— begin —

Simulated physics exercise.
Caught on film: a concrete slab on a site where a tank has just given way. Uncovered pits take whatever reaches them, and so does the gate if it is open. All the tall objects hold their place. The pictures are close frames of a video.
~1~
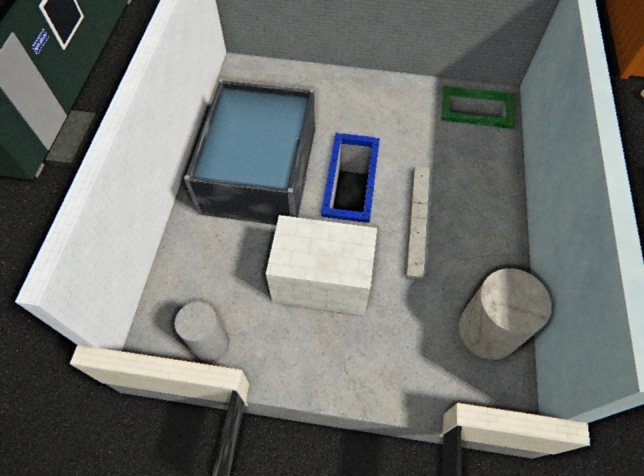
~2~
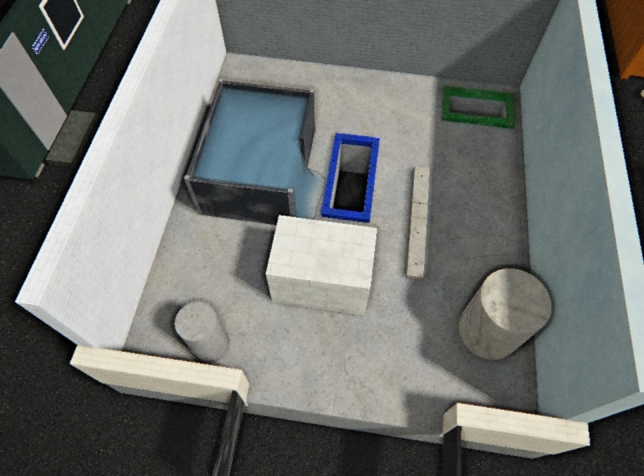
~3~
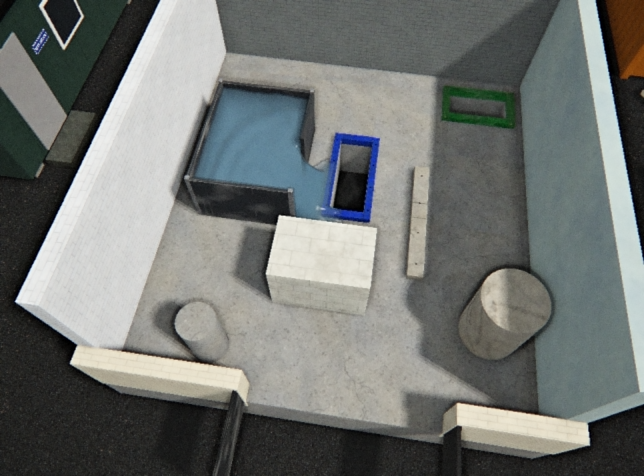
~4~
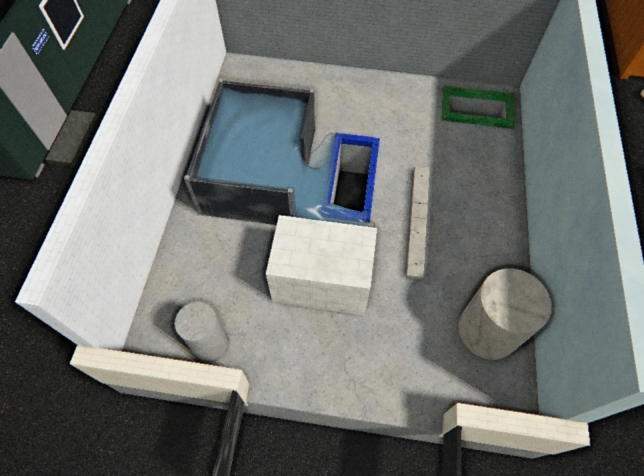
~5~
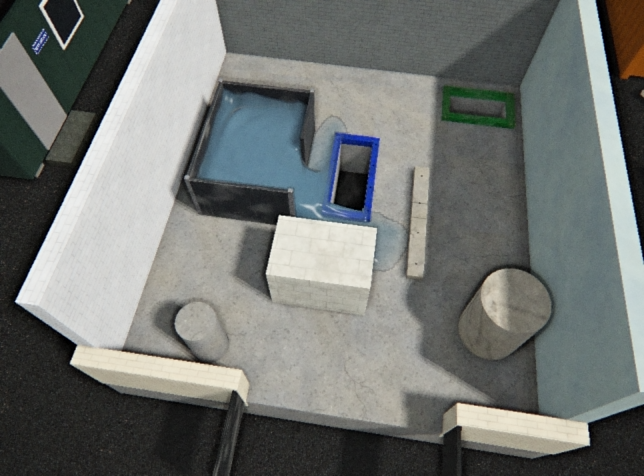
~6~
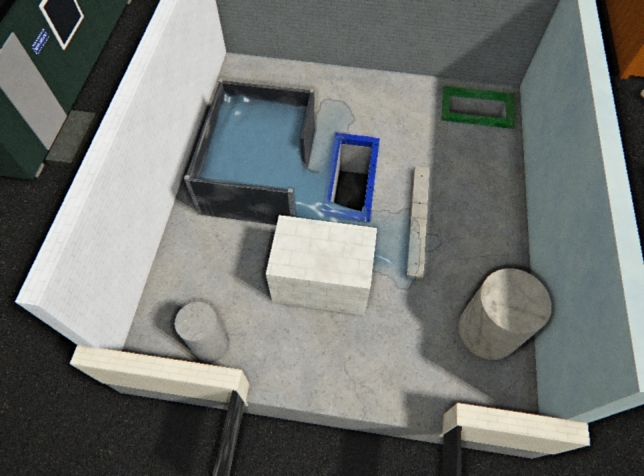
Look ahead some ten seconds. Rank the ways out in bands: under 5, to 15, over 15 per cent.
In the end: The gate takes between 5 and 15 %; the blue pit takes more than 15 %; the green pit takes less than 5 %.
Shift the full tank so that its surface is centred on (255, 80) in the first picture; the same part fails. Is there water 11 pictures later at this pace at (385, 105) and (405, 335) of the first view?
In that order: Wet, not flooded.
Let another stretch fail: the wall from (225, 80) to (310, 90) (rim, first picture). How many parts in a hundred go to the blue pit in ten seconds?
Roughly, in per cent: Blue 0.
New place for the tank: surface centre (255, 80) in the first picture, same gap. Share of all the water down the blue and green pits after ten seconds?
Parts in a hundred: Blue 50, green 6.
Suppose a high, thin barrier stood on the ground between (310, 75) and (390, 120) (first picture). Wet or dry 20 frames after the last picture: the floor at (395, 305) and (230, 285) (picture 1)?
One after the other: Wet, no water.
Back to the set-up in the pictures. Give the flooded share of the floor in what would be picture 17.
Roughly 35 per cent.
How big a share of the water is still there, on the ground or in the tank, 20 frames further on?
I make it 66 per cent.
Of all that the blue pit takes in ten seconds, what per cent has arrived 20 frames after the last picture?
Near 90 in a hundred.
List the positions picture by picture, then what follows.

— end —

Copy the listing in full and without alteration, omitting every picture.

Simulated physics exercise.
Caught on film: a concrete slab on a site where a tank has just given way. Uncovered pits take whatever reaches them, and so does the gate if it is open. All the tall objects hold their place. The pictures are close frames of a video.
~1~
~2~
~3~
~4~
~5~
~6~
Look ahead some ten seconds. Rank the ways out in bands: under 5, to 15, over 15 per cent.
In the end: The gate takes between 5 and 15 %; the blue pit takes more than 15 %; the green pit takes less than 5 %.
Shift the full tank so that its surface is centred on (255, 80) in the first picture; the same part fails. Is there water 11 pictures later at this pace at (385, 105) and (405, 335) of the first view?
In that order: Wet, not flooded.
Let another stretch fail: the wall from (225, 80) to (310, 90) (rim, first picture). How many parts in a hundred go to the blue pit in ten seconds?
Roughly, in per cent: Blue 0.
New place for the tank: surface centre (255, 80) in the first picture, same gap. Share of all the water down the blue and green pits after ten seconds?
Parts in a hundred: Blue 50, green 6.
Suppose a high, thin barrier stood on the ground between (310, 75) and (390, 120) (first picture). Wet or dry 20 frames after the last picture: the floor at (395, 305) and (230, 285) (picture 1)?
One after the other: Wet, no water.
Back to the set-up in the pictures. Give the flooded share of the floor in what would be picture 17.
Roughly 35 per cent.
How big a share of the water is still there, on the ground or in the tank, 20 frames further on?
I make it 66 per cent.
Of all that the blue pit takes in ten seconds, what per cent has arrived 20 frames after the last picture?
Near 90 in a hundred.
List the positions picture by picture, then what follows.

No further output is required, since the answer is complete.